== Exercise materials ==

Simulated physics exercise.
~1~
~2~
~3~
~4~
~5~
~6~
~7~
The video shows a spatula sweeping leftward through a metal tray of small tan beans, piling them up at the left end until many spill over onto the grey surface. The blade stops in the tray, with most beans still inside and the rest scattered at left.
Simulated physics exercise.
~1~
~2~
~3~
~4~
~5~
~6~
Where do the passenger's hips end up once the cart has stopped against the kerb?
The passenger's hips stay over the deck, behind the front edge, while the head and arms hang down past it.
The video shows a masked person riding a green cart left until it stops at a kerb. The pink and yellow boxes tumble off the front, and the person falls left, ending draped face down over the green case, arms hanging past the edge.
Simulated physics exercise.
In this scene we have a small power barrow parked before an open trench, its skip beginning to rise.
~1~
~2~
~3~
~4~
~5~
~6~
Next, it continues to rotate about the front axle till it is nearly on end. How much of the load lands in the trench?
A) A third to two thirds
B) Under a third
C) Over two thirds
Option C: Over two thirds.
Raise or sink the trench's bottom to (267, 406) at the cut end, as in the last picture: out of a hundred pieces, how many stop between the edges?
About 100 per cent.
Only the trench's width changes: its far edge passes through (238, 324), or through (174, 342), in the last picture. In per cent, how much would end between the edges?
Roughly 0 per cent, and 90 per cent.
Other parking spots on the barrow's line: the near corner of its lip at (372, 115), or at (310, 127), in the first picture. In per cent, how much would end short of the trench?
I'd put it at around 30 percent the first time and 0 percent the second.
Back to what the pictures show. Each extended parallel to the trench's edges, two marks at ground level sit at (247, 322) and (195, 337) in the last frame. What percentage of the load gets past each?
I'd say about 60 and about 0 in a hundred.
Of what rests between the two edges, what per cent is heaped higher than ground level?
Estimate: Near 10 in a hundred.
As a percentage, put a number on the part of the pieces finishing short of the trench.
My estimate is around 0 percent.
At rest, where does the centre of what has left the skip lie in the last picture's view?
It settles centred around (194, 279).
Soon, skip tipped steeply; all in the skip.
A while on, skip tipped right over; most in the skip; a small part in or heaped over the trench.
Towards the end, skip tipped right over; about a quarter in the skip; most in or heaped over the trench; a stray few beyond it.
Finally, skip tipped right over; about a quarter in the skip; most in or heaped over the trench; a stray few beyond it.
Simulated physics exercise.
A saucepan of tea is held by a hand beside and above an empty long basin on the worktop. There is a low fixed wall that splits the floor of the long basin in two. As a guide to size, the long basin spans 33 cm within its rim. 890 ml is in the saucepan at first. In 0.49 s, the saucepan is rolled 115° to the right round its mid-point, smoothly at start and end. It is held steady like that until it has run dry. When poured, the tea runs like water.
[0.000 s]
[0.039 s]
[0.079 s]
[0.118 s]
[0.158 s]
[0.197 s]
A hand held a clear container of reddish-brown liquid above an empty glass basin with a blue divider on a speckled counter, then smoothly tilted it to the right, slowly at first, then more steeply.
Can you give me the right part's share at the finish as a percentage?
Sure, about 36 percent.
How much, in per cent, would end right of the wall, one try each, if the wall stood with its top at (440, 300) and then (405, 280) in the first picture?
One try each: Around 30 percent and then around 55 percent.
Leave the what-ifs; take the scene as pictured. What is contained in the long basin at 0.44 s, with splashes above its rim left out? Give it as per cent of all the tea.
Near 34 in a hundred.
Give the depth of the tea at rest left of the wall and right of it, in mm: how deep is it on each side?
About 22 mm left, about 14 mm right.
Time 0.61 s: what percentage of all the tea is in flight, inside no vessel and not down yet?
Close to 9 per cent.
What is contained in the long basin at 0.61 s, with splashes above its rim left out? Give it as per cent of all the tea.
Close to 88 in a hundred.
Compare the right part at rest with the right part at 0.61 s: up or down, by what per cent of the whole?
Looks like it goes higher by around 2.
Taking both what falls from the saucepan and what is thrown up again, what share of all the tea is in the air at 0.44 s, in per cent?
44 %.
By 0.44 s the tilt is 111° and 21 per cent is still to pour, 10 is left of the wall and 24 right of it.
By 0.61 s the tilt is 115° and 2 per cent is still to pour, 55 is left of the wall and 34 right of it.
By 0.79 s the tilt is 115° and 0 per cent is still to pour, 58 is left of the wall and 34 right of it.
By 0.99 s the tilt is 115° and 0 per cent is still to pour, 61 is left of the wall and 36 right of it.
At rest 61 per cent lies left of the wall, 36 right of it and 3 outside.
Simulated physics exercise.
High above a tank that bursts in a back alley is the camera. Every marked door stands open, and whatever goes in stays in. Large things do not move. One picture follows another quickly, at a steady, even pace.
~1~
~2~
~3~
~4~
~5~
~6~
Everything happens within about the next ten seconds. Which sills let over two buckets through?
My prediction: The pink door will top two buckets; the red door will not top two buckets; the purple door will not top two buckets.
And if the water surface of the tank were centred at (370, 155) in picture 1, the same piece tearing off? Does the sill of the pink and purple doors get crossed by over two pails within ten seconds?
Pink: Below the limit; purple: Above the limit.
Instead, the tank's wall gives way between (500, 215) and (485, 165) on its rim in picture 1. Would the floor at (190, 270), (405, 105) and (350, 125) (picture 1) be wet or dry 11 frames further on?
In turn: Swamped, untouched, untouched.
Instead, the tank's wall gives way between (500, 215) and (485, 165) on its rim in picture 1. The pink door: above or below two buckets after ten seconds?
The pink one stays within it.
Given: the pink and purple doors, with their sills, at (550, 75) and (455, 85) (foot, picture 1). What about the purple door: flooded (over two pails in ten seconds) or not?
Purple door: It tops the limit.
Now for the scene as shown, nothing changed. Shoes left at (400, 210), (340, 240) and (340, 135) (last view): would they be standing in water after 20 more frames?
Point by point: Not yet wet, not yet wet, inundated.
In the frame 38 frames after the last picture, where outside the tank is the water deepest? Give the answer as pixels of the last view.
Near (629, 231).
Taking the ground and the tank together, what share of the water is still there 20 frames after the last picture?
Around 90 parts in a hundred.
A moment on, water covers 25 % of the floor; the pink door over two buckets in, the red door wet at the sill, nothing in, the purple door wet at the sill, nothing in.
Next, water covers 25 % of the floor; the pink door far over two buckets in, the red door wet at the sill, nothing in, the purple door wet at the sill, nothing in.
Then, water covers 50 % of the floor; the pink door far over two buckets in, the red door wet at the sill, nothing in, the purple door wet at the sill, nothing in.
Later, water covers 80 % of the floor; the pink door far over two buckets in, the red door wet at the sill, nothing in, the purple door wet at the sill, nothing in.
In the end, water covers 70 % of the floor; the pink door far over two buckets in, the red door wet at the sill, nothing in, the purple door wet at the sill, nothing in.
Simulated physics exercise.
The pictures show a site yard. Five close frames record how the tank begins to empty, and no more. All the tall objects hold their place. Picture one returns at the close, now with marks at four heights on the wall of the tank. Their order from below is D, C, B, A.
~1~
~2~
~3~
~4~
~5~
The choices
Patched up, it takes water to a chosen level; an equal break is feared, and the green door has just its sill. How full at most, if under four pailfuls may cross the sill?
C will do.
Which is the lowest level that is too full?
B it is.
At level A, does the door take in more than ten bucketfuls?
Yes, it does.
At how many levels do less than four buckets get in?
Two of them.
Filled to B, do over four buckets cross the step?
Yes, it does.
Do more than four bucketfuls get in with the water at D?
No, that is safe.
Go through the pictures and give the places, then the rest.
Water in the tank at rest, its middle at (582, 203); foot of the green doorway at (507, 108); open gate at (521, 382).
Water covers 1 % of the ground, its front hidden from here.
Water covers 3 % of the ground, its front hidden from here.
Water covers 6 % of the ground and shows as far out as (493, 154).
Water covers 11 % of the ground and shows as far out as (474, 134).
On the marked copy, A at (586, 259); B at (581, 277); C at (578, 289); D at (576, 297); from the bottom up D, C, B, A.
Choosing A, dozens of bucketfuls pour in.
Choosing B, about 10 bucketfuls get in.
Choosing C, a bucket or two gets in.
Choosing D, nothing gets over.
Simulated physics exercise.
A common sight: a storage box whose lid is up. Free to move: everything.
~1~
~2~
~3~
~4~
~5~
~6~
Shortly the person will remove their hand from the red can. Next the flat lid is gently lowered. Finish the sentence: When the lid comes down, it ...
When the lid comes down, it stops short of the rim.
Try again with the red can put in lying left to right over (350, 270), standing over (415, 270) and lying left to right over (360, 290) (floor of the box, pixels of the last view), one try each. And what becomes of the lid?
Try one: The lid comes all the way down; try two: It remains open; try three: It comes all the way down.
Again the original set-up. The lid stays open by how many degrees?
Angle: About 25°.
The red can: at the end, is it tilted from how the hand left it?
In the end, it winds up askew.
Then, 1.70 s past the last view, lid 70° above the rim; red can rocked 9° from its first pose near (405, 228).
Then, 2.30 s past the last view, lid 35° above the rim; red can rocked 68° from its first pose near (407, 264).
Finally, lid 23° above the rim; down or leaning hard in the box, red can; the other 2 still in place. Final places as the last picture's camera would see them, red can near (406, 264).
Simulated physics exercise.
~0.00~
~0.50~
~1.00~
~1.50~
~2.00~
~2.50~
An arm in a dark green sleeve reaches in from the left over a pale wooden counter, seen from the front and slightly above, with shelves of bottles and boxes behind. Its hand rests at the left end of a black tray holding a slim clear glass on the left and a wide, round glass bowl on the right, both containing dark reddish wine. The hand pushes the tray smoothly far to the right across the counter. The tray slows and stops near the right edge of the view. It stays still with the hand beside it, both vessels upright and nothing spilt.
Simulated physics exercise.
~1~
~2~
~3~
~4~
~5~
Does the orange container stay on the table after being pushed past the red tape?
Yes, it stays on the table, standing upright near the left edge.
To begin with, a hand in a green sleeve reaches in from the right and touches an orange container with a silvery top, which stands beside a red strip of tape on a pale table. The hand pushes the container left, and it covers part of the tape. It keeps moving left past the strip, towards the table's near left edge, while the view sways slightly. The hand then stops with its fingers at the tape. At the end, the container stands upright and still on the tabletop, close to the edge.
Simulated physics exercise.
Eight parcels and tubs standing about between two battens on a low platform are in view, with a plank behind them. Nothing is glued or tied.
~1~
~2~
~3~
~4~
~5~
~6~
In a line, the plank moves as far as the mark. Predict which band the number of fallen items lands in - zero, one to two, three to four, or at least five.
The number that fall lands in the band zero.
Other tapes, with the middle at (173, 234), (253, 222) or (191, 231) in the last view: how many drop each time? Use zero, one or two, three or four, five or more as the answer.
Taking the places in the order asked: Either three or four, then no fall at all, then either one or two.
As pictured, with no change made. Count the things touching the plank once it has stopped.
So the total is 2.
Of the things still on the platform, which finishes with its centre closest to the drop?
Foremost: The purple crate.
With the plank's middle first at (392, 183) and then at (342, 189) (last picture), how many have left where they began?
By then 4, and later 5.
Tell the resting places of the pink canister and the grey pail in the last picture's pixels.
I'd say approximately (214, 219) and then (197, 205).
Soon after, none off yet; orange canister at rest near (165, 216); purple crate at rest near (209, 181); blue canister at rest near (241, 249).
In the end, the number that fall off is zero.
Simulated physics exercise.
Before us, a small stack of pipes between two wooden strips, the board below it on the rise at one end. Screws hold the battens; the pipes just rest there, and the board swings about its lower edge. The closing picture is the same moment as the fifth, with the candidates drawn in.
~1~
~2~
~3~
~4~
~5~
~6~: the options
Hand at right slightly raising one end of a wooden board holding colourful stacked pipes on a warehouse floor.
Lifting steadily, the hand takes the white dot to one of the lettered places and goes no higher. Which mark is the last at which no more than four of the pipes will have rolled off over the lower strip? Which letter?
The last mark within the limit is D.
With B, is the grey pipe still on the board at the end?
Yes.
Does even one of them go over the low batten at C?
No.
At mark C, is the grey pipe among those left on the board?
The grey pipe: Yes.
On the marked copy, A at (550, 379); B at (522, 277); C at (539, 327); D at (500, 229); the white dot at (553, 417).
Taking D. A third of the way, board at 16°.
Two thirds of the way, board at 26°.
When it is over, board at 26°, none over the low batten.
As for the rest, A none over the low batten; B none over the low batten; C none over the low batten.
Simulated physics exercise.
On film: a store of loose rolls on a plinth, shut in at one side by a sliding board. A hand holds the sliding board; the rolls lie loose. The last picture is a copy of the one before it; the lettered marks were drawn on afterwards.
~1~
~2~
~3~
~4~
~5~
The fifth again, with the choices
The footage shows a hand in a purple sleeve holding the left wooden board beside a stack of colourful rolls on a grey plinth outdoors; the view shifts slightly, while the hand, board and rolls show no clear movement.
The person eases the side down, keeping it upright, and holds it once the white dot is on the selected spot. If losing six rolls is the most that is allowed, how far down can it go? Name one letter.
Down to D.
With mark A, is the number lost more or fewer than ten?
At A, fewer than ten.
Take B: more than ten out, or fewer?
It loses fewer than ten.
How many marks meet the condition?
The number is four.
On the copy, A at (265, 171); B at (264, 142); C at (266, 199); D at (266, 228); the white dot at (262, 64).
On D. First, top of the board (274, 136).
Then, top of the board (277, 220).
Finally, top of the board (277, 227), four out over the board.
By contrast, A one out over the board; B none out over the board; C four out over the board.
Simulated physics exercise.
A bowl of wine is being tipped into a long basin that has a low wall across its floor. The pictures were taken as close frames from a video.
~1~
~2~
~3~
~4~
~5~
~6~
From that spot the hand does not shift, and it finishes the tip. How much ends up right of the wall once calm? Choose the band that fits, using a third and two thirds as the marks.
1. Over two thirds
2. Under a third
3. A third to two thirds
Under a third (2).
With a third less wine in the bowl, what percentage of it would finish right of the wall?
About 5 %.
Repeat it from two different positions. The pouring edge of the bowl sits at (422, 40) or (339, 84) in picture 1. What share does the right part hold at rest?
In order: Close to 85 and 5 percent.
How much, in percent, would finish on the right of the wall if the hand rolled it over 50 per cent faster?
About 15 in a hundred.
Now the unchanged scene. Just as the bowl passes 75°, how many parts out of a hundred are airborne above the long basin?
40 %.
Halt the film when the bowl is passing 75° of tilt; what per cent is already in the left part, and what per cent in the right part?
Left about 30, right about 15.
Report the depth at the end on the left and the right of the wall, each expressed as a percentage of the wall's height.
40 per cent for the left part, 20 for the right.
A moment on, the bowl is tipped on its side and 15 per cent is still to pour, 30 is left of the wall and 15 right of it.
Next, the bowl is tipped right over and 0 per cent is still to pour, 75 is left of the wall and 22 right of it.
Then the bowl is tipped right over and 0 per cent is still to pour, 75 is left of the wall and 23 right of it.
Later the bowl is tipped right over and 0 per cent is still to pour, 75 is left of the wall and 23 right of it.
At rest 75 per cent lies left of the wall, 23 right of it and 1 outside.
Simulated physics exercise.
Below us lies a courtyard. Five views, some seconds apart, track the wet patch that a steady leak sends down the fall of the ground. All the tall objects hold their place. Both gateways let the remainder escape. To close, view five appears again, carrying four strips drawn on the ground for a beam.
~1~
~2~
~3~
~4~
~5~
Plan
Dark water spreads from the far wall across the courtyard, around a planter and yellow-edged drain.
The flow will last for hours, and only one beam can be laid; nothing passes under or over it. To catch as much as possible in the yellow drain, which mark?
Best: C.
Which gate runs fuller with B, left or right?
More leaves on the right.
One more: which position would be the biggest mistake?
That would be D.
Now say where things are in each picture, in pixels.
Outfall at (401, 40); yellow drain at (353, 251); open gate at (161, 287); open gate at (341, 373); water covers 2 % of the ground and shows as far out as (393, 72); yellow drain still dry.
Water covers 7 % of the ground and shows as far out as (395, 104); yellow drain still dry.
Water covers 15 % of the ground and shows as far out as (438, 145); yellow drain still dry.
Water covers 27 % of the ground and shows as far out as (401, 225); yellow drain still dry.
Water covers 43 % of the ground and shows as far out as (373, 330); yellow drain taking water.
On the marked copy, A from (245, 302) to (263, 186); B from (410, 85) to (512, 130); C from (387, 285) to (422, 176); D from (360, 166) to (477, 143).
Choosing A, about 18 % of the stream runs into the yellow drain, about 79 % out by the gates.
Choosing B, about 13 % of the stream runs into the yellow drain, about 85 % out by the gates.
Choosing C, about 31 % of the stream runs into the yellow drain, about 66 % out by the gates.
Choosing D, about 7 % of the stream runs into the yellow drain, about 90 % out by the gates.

== Goal ==
Pick out the lines above that hold the string "drawn" and show them.

== Result of this exercise ==
Before us, a small stack of pipes between two wooden strips, the board below it on the rise at one end. Screws hold the battens; the pipes just rest there, and the board swings about its lower edge. The closing picture is the same moment as the fifth, with the candidates drawn in.
On film: a store of loose rolls on a plinth, shut in at one side by a sliding board. A hand holds the sliding board; the rolls lie loose. The last picture is a copy of the one before it; the lettered marks were drawn on afterwards.
Below us lies a courtyard. Five views, some seconds apart, track the wet patch that a steady leak sends down the fall of the ground. All the tall objects hold their place. Both gateways let the remainder escape. To close, view five appears again, carrying four strips drawn on the ground for a beam.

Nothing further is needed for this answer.